-- BEGIN Collected material --

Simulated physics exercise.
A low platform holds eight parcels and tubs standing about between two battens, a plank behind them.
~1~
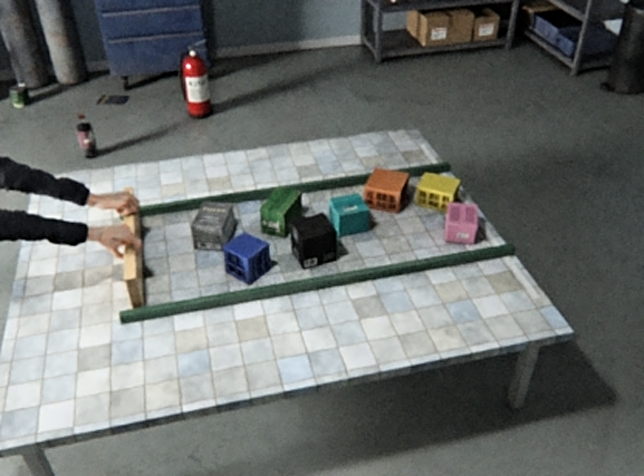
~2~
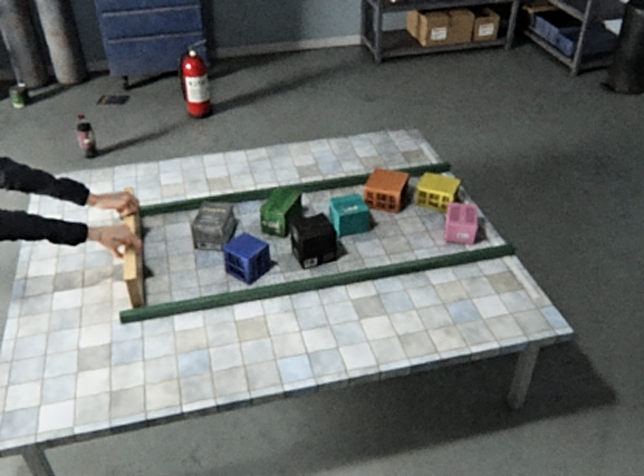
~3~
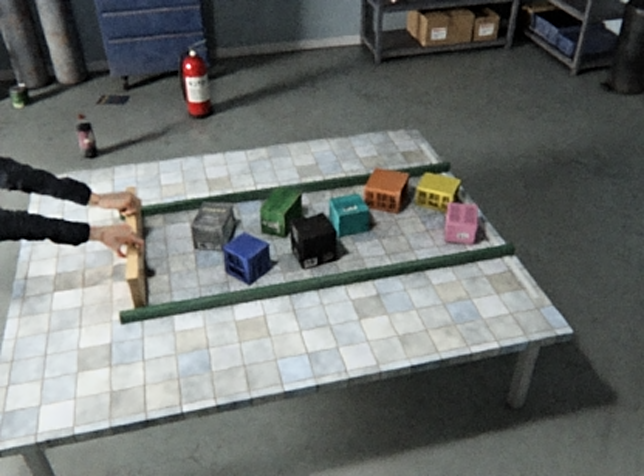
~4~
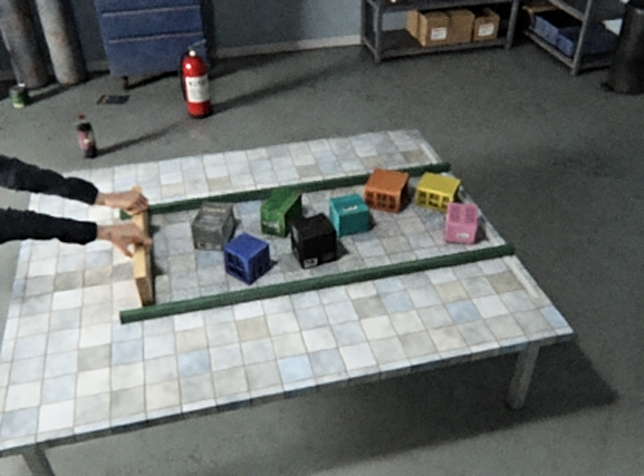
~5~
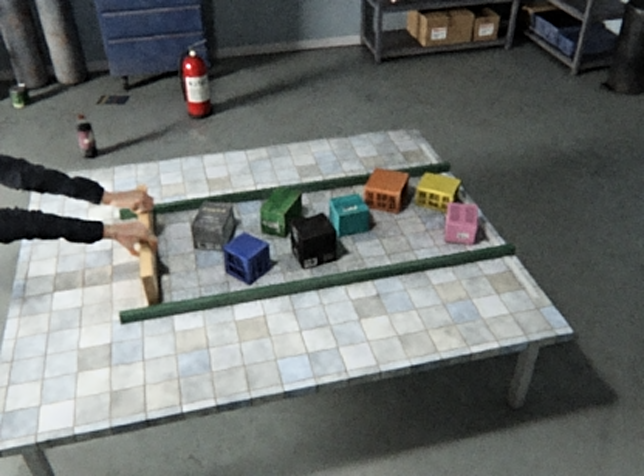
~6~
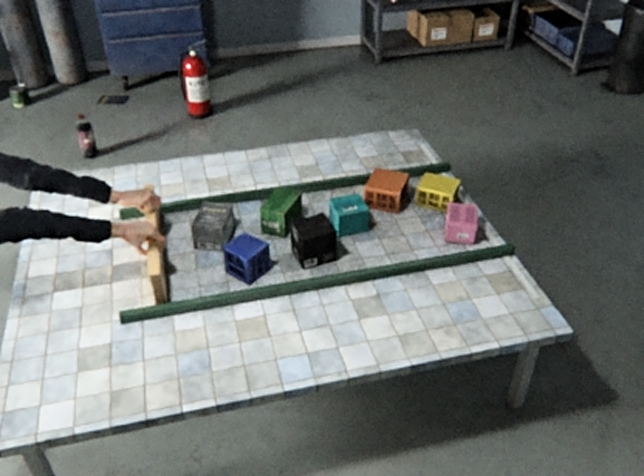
On a tiled low platform in a workshop-like room, eight coloured crates and boxes stand scattered between two green battens, while two dark-sleeved hands hold a wooden plank at the left end. The hands then push the plank slightly to the right, and the crates stay where they are.
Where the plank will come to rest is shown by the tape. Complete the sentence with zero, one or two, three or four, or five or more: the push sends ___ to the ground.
The push sends five or more to the ground.
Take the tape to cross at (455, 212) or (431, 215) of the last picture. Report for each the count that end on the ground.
6, then 4.
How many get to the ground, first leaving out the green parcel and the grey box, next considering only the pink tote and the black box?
That makes 6 fallen, then 6 fallen in the other try.
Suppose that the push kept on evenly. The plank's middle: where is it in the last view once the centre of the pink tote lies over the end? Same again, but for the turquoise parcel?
Around (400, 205) first and around (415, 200) second.
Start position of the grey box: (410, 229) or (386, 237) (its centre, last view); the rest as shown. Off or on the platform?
In order, it drops down; drops down.
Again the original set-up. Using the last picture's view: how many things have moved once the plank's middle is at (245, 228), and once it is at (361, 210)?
It comes to 3 for the first spot, 7 for the other.
A little later, none off yet; pink tote at rest near (461, 223); yellow crate at rest near (438, 193); orange crate at rest near (386, 190).
When it is over, the number that fall off is five or more; down, grey box, blue crate, green parcel, black box, turquoise parcel, orange crate, yellow crate and pink tote.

-- END Collected material --

→ **Problem details**
Go through the listing above and quote it exactly, apart from its images.

→ **Full output**
Simulated physics exercise.
A low platform holds eight parcels and tubs standing about between two battens, a plank behind them.
~1~
~2~
~3~
~4~
~5~
~6~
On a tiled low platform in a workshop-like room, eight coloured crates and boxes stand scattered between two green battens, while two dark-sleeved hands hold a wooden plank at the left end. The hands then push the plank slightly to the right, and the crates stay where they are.
Where the plank will come to rest is shown by the tape. Complete the sentence with zero, one or two, three or four, or five or more: the push sends ___ to the ground.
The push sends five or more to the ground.
Take the tape to cross at (455, 212) or (431, 215) of the last picture. Report for each the count that end on the ground.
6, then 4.
How many get to the ground, first leaving out the green parcel and the grey box, next considering only the pink tote and the black box?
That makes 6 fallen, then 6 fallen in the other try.
Suppose that the push kept on evenly. The plank's middle: where is it in the last view once the centre of the pink tote lies over the end? Same again, but for the turquoise parcel?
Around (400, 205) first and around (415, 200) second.
Start position of the grey box: (410, 229) or (386, 237) (its centre, last view); the rest as shown. Off or on the platform?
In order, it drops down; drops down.
Again the original set-up. Using the last picture's view: how many things have moved once the plank's middle is at (245, 228), and once it is at (361, 210)?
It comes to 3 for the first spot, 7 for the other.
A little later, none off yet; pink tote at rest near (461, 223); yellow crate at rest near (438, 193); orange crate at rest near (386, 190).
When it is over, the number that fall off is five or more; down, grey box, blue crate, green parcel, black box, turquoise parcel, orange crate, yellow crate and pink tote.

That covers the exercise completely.